- _PROBLEM DETAILS_: Quote the data below in full, minus the images.

(Question-based records)
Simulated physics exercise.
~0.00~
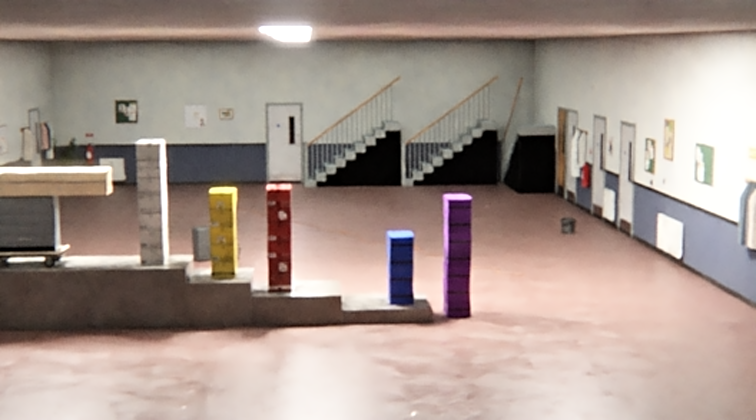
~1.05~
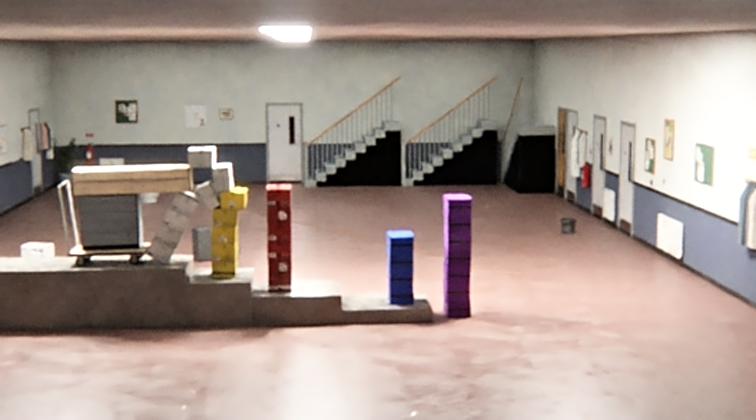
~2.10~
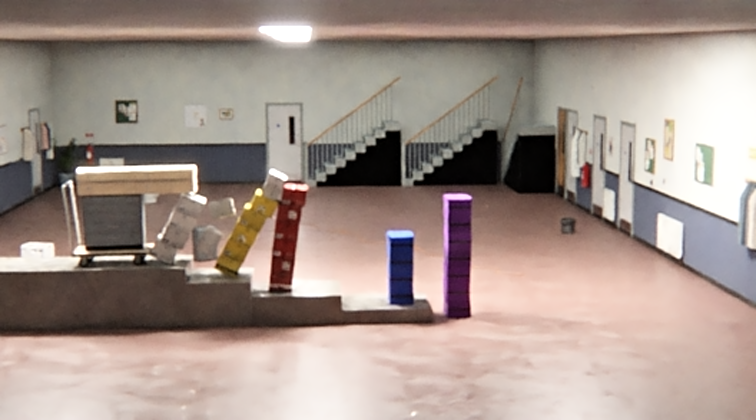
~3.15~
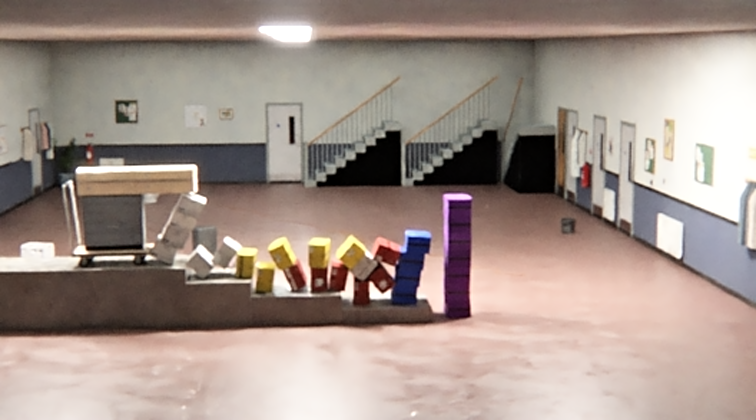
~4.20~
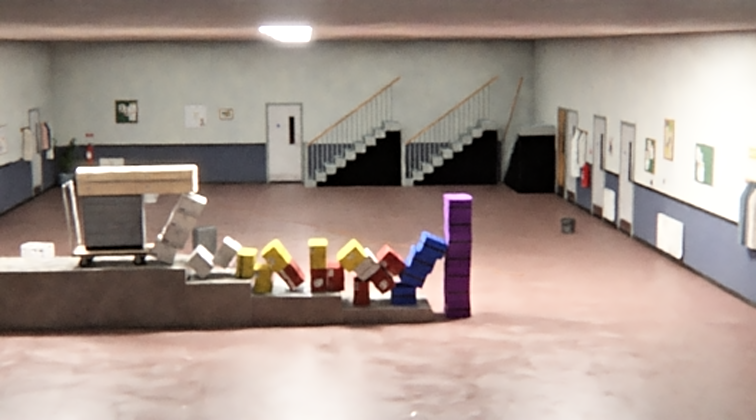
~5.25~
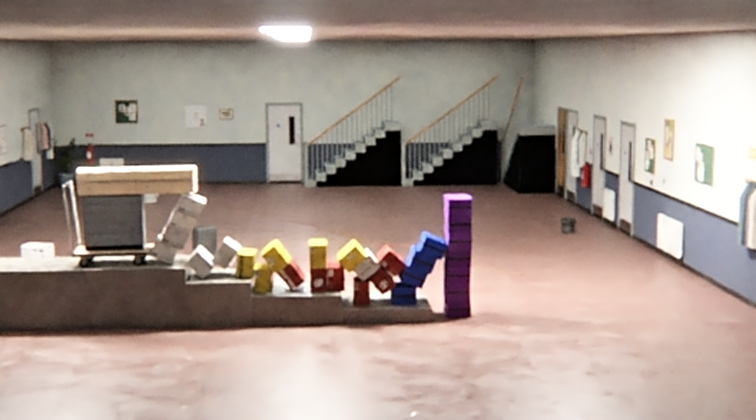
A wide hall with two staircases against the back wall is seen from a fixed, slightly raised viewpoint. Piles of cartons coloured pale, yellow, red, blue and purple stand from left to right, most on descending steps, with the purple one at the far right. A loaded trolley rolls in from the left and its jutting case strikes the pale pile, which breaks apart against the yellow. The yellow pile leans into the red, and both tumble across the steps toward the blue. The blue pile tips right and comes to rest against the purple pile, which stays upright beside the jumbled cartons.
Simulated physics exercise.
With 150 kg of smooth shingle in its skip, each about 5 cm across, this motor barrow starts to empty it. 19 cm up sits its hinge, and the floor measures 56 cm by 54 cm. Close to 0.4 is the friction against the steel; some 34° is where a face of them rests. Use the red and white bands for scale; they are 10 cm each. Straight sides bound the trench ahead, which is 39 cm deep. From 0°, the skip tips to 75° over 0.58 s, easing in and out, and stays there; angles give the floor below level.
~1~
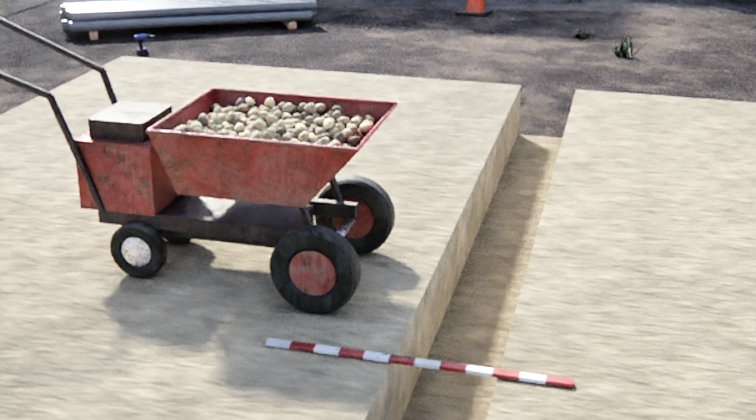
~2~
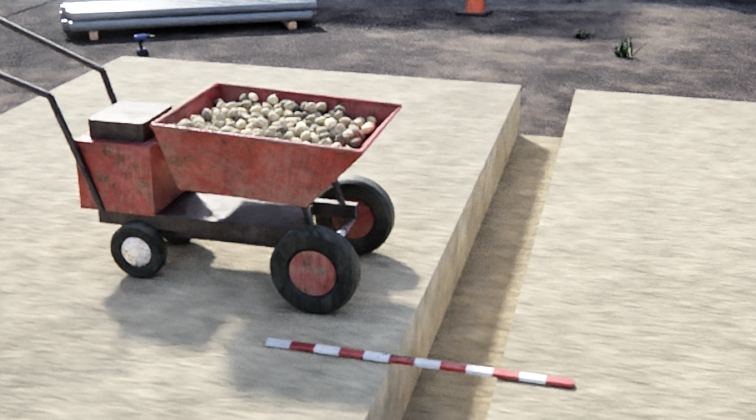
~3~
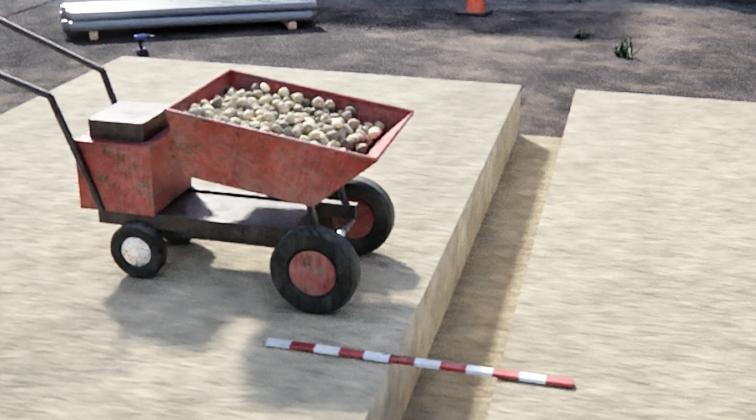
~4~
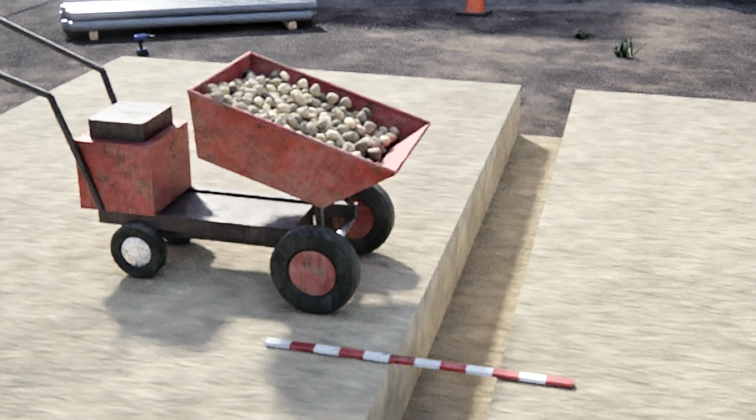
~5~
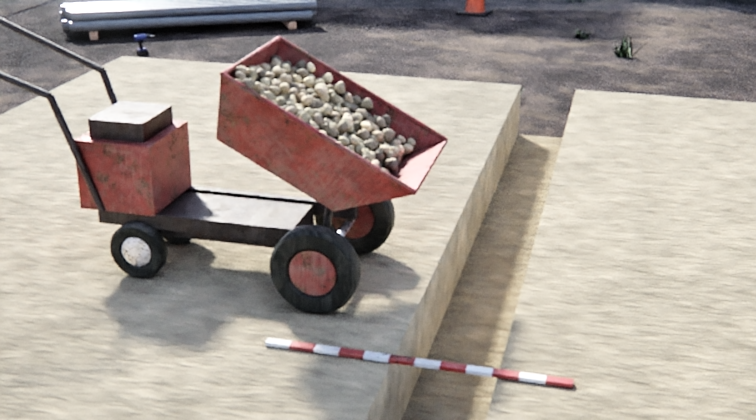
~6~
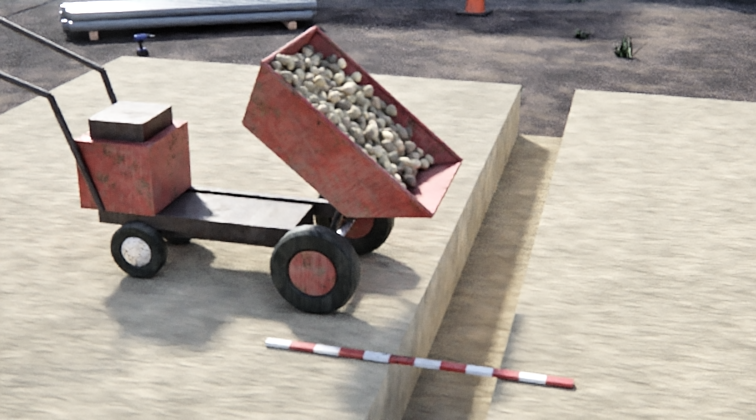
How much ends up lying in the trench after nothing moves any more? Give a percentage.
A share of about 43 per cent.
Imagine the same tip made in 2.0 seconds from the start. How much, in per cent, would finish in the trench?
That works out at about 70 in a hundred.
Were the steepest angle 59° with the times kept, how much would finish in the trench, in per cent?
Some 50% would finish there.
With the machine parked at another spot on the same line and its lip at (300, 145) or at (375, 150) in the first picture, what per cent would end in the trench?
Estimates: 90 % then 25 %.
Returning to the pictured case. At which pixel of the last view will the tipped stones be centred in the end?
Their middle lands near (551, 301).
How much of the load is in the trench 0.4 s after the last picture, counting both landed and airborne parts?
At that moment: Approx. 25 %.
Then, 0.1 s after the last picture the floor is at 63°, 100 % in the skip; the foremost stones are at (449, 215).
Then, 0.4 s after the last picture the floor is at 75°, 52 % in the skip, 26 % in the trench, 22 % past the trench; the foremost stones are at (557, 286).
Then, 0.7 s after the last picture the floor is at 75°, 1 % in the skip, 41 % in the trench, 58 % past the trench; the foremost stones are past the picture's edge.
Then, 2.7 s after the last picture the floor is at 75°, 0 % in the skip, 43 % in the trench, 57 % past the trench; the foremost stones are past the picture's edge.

- _RESPONSE TO THE TASK_:
Simulated physics exercise.
~0.00~
~1.05~
~2.10~
~3.15~
~4.20~
~5.25~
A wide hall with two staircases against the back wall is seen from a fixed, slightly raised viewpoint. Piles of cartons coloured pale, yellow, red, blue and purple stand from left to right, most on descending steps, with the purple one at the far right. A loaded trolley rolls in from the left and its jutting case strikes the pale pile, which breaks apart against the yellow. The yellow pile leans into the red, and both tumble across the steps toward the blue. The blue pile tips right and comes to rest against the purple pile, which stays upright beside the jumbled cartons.
Simulated physics exercise.
With 150 kg of smooth shingle in its skip, each about 5 cm across, this motor barrow starts to empty it. 19 cm up sits its hinge, and the floor measures 56 cm by 54 cm. Close to 0.4 is the friction against the steel; some 34° is where a face of them rests. Use the red and white bands for scale; they are 10 cm each. Straight sides bound the trench ahead, which is 39 cm deep. From 0°, the skip tips to 75° over 0.58 s, easing in and out, and stays there; angles give the floor below level.
~1~
~2~
~3~
~4~
~5~
~6~
How much ends up lying in the trench after nothing moves any more? Give a percentage.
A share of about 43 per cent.
Imagine the same tip made in 2.0 seconds from the start. How much, in per cent, would finish in the trench?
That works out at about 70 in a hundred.
Were the steepest angle 59° with the times kept, how much would finish in the trench, in per cent?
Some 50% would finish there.
With the machine parked at another spot on the same line and its lip at (300, 145) or at (375, 150) in the first picture, what per cent would end in the trench?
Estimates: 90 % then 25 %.
Returning to the pictured case. At which pixel of the last view will the tipped stones be centred in the end?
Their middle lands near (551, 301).
How much of the load is in the trench 0.4 s after the last picture, counting both landed and airborne parts?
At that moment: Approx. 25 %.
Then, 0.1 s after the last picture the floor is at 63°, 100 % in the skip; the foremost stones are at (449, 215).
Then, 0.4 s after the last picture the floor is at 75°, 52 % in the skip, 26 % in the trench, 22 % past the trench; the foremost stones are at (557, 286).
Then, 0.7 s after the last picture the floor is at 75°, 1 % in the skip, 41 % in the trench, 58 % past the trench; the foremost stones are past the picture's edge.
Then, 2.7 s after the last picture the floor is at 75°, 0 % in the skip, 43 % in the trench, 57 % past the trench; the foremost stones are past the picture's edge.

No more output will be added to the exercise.